### WRITTEN INSTRUCTION
Return each entry exactly, omitting nothing.

────────────────────────────────────────

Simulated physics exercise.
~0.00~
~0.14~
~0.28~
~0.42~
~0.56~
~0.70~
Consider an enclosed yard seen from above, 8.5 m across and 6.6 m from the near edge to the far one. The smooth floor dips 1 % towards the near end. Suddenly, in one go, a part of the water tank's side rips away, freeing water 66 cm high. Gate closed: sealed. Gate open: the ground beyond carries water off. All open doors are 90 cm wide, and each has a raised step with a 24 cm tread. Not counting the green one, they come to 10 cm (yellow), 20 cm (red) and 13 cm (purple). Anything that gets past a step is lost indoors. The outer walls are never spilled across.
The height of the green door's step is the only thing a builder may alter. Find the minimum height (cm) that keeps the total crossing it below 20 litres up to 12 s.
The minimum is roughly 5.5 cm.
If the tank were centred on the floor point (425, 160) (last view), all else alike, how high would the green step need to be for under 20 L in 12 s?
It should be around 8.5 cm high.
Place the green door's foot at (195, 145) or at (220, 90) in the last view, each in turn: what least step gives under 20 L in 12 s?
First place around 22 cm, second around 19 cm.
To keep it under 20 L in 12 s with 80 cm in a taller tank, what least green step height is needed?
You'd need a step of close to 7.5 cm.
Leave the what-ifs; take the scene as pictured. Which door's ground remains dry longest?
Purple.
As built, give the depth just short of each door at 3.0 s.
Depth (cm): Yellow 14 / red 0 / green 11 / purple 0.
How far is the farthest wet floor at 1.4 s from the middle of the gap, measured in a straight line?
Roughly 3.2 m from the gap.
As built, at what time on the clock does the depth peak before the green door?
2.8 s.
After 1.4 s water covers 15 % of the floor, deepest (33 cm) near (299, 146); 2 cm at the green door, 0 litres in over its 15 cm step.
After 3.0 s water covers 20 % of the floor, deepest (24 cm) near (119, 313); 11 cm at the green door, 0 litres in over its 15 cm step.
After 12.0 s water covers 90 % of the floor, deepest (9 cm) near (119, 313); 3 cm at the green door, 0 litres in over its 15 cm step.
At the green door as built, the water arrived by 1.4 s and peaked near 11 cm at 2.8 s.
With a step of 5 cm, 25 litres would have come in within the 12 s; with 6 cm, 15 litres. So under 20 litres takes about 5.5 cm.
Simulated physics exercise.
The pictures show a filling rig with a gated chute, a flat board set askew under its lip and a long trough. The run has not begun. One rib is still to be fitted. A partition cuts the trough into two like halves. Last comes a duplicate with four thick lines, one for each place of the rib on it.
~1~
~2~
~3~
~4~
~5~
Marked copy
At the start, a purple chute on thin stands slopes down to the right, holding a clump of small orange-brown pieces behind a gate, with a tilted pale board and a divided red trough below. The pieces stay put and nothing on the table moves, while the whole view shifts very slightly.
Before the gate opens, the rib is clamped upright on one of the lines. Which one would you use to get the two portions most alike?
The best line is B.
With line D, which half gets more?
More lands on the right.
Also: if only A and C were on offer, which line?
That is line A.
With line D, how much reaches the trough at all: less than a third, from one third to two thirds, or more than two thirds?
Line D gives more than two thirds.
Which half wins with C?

────────────────────────────────────────

### EXERCISE SOLUTION
Simulated physics exercise.
~0.00~
~0.14~
~0.28~
~0.42~
~0.56~
~0.70~
Consider an enclosed yard seen from above, 8.5 m across and 6.6 m from the near edge to the far one. The smooth floor dips 1 % towards the near end. Suddenly, in one go, a part of the water tank's side rips away, freeing water 66 cm high. Gate closed: sealed. Gate open: the ground beyond carries water off. All open doors are 90 cm wide, and each has a raised step with a 24 cm tread. Not counting the green one, they come to 10 cm (yellow), 20 cm (red) and 13 cm (purple). Anything that gets past a step is lost indoors. The outer walls are never spilled across.
The height of the green door's step is the only thing a builder may alter. Find the minimum height (cm) that keeps the total crossing it below 20 litres up to 12 s.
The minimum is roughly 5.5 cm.
If the tank were centred on the floor point (425, 160) (last view), all else alike, how high would the green step need to be for under 20 L in 12 s?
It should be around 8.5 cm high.
Place the green door's foot at (195, 145) or at (220, 90) in the last view, each in turn: what least step gives under 20 L in 12 s?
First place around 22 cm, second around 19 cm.
To keep it under 20 L in 12 s with 80 cm in a taller tank, what least green step height is needed?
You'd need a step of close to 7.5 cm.
Leave the what-ifs; take the scene as pictured. Which door's ground remains dry longest?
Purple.
As built, give the depth just short of each door at 3.0 s.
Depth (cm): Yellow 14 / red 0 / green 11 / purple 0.
How far is the farthest wet floor at 1.4 s from the middle of the gap, measured in a straight line?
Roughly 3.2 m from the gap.
As built, at what time on the clock does the depth peak before the green door?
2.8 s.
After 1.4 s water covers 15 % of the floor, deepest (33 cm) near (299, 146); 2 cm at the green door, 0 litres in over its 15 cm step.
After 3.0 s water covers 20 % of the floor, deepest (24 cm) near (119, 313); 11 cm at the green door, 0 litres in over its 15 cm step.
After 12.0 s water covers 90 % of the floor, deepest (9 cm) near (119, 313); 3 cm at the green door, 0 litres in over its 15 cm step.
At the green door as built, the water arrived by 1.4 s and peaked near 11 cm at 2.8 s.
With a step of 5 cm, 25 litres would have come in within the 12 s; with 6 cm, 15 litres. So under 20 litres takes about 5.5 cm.
Simulated physics exercise.
The pictures show a filling rig with a gated chute, a flat board set askew under its lip and a long trough. The run has not begun. One rib is still to be fitted. A partition cuts the trough into two like halves. Last comes a duplicate with four thick lines, one for each place of the rib on it.
~1~
~2~
~3~
~4~
~5~
Marked copy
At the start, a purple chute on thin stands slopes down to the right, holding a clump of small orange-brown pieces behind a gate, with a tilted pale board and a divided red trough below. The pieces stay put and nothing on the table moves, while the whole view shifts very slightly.
Before the gate opens, the rib is clamped upright on one of the lines. Which one would you use to get the two portions most alike?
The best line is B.
With line D, which half gets more?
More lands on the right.
Also: if only A and C were on offer, which line?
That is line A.
With line D, how much reaches the trough at all: less than a third, from one third to two thirds, or more than two thirds?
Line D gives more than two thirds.
Which half wins with C?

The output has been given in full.